> [Given instruction]:
Look through the data and write out every line with the word "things" in it.

++++++++++++++++++++

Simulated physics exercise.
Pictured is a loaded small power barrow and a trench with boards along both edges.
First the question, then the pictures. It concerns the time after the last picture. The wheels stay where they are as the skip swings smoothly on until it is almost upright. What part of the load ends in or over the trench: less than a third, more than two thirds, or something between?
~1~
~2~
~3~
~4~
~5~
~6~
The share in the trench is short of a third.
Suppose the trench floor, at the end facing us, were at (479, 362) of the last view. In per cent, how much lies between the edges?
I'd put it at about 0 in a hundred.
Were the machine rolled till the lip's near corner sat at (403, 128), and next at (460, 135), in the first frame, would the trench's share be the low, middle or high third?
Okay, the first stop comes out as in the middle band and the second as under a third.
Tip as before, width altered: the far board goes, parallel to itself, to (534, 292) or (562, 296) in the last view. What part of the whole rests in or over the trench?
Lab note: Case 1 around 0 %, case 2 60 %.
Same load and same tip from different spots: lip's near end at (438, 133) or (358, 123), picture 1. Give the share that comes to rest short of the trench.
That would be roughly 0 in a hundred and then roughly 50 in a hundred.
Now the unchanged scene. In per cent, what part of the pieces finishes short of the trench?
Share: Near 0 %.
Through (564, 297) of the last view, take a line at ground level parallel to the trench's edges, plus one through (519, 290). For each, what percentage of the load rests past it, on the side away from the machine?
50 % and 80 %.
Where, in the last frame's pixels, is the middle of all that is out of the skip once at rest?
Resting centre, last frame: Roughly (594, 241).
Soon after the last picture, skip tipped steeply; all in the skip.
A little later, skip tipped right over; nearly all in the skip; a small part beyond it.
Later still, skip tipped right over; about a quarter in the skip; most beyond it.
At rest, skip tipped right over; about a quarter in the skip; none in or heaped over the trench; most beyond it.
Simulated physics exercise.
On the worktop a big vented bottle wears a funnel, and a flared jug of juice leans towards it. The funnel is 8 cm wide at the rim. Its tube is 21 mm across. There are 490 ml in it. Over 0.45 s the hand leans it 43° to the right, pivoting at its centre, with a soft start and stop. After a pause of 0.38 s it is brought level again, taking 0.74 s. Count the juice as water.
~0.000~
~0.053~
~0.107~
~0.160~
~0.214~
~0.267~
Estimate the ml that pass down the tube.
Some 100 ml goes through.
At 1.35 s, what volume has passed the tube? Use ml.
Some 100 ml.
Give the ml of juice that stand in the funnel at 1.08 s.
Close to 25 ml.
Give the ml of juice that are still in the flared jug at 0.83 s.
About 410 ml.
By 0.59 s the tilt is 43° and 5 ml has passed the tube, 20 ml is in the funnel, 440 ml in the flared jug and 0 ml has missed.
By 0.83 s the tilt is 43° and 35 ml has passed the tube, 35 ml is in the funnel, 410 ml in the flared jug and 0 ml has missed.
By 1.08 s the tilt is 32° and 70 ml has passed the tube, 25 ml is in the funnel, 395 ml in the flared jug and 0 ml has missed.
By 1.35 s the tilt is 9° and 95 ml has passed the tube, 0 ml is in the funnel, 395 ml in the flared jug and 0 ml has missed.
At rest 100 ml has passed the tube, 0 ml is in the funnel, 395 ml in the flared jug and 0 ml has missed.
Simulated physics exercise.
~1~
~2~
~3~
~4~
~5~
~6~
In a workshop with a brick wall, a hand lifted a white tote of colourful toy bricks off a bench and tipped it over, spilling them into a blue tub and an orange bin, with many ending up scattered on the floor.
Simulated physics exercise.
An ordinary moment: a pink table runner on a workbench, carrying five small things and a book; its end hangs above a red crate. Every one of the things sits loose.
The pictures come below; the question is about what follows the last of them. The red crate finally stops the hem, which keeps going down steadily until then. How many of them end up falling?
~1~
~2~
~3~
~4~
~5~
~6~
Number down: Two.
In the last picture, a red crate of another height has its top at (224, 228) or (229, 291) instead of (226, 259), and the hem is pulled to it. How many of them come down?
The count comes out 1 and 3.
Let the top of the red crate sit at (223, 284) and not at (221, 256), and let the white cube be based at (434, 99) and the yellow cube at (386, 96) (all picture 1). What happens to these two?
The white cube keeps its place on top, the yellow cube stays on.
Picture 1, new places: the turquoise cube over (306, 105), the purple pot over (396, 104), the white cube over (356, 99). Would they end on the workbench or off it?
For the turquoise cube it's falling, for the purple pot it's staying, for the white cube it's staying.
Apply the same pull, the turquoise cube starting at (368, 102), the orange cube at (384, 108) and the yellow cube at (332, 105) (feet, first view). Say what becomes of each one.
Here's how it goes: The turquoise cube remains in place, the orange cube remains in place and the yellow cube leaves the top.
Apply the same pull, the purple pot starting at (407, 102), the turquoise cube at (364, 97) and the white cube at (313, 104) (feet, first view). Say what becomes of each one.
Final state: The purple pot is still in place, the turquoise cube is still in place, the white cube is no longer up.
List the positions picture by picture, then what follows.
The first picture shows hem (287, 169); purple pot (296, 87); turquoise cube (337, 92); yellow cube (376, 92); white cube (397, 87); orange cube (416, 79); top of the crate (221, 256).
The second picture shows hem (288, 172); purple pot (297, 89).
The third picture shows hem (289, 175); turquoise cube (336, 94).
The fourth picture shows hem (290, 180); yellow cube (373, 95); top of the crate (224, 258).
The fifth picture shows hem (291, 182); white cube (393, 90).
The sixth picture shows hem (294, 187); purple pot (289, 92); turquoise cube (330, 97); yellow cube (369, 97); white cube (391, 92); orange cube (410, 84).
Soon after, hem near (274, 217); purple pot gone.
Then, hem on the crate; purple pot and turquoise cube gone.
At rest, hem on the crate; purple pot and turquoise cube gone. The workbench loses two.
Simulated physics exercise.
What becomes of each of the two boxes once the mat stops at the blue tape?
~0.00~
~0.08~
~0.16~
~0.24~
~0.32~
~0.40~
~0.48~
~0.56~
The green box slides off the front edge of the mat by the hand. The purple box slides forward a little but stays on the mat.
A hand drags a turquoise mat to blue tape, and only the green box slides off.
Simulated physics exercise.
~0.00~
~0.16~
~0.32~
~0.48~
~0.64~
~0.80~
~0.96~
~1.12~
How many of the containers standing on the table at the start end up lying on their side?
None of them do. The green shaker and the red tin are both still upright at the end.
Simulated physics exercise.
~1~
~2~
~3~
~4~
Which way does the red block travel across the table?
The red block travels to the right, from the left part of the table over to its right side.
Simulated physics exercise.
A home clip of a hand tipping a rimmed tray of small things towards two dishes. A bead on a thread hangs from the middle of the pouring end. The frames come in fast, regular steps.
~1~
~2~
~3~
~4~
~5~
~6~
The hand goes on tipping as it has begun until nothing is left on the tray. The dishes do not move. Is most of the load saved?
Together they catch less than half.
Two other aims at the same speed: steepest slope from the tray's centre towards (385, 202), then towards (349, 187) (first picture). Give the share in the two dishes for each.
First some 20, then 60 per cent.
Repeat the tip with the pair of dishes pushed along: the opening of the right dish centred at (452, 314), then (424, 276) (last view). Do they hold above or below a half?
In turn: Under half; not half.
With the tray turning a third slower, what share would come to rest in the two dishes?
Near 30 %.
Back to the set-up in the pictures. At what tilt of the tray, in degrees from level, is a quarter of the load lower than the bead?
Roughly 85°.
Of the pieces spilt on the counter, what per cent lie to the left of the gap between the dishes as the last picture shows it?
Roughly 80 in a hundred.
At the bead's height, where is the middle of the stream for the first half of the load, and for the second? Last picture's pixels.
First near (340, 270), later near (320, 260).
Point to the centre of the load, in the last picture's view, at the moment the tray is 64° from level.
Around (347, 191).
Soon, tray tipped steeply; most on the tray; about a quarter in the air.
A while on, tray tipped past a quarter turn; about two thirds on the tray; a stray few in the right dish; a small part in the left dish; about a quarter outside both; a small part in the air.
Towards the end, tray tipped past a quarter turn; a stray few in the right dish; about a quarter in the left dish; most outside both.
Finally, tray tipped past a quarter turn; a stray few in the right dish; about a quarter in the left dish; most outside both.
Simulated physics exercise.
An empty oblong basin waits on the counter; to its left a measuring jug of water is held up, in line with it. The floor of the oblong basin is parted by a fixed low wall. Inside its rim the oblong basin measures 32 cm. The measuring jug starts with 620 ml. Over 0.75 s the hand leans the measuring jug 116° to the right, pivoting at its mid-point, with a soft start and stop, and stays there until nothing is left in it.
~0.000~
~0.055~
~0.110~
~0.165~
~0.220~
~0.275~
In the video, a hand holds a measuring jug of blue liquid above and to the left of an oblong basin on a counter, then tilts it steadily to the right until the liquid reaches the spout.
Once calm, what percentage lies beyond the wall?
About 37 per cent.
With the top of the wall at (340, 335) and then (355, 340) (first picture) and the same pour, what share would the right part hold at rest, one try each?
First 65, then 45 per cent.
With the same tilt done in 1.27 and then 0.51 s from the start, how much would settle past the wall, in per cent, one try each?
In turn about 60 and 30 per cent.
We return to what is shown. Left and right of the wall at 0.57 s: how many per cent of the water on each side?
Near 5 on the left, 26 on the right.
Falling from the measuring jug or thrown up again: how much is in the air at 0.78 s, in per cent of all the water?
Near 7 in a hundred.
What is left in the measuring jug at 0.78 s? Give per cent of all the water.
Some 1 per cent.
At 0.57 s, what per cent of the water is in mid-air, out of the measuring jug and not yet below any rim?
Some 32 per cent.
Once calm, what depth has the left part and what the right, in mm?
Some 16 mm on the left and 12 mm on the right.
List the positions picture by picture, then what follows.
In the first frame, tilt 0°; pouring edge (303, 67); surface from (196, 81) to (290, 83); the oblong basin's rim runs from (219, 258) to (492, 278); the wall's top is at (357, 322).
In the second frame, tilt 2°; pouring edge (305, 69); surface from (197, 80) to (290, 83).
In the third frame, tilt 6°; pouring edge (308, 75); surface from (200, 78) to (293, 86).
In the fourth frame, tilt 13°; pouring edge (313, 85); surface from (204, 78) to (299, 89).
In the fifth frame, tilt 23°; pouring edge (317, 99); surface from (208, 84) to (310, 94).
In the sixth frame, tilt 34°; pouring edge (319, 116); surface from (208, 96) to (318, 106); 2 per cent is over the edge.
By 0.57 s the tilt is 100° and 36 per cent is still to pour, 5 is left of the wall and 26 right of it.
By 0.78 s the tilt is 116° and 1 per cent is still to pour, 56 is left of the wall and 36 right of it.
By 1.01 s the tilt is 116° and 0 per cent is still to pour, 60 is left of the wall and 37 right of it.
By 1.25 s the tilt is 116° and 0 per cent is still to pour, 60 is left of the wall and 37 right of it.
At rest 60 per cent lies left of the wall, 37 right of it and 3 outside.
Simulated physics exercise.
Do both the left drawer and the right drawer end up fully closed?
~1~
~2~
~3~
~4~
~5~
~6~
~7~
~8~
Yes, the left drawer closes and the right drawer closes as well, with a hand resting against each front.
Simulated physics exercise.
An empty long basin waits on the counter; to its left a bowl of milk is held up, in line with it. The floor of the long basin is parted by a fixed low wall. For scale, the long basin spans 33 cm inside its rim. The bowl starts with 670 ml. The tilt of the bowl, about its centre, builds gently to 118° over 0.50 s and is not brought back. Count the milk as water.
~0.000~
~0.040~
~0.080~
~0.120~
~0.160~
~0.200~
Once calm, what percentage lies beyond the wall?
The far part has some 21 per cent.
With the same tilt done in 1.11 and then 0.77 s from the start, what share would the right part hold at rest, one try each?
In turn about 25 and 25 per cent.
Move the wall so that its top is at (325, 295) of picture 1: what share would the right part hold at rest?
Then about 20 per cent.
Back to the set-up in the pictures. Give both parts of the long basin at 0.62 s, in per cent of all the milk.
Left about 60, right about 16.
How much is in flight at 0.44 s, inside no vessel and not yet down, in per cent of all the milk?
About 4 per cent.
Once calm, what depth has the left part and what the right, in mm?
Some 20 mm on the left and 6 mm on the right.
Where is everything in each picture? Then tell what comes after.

++++++++++++++++++++

> [Response below]:
An ordinary moment: a pink table runner on a workbench, carrying five small things and a book; its end hangs above a red crate. Every one of the things sits loose.
A home clip of a hand tipping a rimmed tray of small things towards two dishes. A bead on a thread hangs from the middle of the pouring end. The frames come in fast, regular steps.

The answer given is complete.